STATED TASK
Produce the listing below again, exactly as shown.

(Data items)
* * * *

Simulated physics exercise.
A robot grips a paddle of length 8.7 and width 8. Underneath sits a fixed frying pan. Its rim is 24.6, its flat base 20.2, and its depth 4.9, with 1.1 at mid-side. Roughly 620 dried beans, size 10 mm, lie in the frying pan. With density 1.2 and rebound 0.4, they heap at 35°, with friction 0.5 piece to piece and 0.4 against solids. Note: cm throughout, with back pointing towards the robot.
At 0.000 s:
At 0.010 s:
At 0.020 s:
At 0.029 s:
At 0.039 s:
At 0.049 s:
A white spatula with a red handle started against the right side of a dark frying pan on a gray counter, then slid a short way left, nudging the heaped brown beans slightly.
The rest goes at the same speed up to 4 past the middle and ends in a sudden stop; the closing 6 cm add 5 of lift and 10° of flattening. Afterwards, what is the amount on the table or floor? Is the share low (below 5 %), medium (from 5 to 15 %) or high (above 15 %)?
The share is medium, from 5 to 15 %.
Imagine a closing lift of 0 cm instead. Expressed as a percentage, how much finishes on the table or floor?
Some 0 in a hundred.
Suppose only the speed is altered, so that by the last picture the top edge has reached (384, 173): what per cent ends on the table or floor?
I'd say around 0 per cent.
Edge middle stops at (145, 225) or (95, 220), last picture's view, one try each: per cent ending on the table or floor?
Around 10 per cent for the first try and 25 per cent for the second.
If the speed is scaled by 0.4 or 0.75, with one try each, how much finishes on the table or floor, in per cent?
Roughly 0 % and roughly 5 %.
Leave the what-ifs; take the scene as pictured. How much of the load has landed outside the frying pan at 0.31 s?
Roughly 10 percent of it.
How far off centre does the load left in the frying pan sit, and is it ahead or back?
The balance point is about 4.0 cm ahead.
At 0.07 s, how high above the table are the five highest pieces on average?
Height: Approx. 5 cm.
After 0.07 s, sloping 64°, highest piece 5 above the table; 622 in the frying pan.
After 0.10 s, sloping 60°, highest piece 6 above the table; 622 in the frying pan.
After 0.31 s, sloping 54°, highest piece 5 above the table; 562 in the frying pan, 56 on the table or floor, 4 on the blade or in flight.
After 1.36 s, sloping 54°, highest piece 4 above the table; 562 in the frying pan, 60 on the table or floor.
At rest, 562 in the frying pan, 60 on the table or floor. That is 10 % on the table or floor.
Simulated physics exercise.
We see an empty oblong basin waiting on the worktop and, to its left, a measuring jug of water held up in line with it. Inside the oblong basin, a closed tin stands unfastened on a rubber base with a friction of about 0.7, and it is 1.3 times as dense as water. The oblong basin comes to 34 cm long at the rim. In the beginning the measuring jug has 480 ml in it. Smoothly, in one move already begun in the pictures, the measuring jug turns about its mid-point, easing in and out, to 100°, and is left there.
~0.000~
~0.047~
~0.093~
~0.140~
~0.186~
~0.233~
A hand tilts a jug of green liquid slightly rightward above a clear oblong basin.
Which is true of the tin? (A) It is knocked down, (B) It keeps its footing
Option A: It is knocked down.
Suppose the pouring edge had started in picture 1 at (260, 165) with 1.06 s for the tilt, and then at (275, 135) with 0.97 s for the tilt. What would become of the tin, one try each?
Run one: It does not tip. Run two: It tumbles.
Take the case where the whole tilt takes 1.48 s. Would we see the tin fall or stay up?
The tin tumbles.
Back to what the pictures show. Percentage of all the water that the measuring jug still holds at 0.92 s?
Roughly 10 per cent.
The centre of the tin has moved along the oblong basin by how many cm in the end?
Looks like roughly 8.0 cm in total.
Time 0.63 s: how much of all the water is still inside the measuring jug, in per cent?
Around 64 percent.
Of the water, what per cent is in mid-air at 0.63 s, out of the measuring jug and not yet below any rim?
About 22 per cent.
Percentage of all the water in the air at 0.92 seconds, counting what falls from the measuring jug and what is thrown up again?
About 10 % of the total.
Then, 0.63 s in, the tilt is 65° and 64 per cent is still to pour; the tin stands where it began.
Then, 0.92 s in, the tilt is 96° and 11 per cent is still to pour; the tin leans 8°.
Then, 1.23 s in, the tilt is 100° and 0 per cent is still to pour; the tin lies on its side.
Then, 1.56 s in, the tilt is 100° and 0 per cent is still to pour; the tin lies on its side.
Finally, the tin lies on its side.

* * * *

THE COMPLETED TASK
Simulated physics exercise.
A robot grips a paddle of length 8.7 and width 8. Underneath sits a fixed frying pan. Its rim is 24.6, its flat base 20.2, and its depth 4.9, with 1.1 at mid-side. Roughly 620 dried beans, size 10 mm, lie in the frying pan. With density 1.2 and rebound 0.4, they heap at 35°, with friction 0.5 piece to piece and 0.4 against solids. Note: cm throughout, with back pointing towards the robot.
At 0.000 s:
At 0.010 s:
At 0.020 s:
At 0.029 s:
At 0.039 s:
At 0.049 s:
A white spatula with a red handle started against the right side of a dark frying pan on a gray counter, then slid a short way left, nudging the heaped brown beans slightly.
The rest goes at the same speed up to 4 past the middle and ends in a sudden stop; the closing 6 cm add 5 of lift and 10° of flattening. Afterwards, what is the amount on the table or floor? Is the share low (below 5 %), medium (from 5 to 15 %) or high (above 15 %)?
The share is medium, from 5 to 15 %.
Imagine a closing lift of 0 cm instead. Expressed as a percentage, how much finishes on the table or floor?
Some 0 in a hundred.
Suppose only the speed is altered, so that by the last picture the top edge has reached (384, 173): what per cent ends on the table or floor?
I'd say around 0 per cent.
Edge middle stops at (145, 225) or (95, 220), last picture's view, one try each: per cent ending on the table or floor?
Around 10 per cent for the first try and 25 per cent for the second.
If the speed is scaled by 0.4 or 0.75, with one try each, how much finishes on the table or floor, in per cent?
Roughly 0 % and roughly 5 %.
Leave the what-ifs; take the scene as pictured. How much of the load has landed outside the frying pan at 0.31 s?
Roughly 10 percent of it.
How far off centre does the load left in the frying pan sit, and is it ahead or back?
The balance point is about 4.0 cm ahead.
At 0.07 s, how high above the table are the five highest pieces on average?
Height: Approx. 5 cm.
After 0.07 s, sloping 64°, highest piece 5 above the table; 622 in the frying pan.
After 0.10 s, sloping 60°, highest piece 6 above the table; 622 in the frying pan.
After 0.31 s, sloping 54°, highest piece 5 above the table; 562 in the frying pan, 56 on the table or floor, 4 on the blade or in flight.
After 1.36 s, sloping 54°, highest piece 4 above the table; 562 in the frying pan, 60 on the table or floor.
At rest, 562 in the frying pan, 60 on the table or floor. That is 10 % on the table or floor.
Simulated physics exercise.
We see an empty oblong basin waiting on the worktop and, to its left, a measuring jug of water held up in line with it. Inside the oblong basin, a closed tin stands unfastened on a rubber base with a friction of about 0.7, and it is 1.3 times as dense as water. The oblong basin comes to 34 cm long at the rim. In the beginning the measuring jug has 480 ml in it. Smoothly, in one move already begun in the pictures, the measuring jug turns about its mid-point, easing in and out, to 100°, and is left there.
~0.000~
~0.047~
~0.093~
~0.140~
~0.186~
~0.233~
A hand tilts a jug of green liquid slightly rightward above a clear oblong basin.
Which is true of the tin? (A) It is knocked down, (B) It keeps its footing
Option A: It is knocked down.
Suppose the pouring edge had started in picture 1 at (260, 165) with 1.06 s for the tilt, and then at (275, 135) with 0.97 s for the tilt. What would become of the tin, one try each?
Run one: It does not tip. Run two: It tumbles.
Take the case where the whole tilt takes 1.48 s. Would we see the tin fall or stay up?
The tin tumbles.
Back to what the pictures show. Percentage of all the water that the measuring jug still holds at 0.92 s?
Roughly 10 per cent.
The centre of the tin has moved along the oblong basin by how many cm in the end?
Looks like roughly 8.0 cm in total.
Time 0.63 s: how much of all the water is still inside the measuring jug, in per cent?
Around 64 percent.
Of the water, what per cent is in mid-air at 0.63 s, out of the measuring jug and not yet below any rim?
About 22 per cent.
Percentage of all the water in the air at 0.92 seconds, counting what falls from the measuring jug and what is thrown up again?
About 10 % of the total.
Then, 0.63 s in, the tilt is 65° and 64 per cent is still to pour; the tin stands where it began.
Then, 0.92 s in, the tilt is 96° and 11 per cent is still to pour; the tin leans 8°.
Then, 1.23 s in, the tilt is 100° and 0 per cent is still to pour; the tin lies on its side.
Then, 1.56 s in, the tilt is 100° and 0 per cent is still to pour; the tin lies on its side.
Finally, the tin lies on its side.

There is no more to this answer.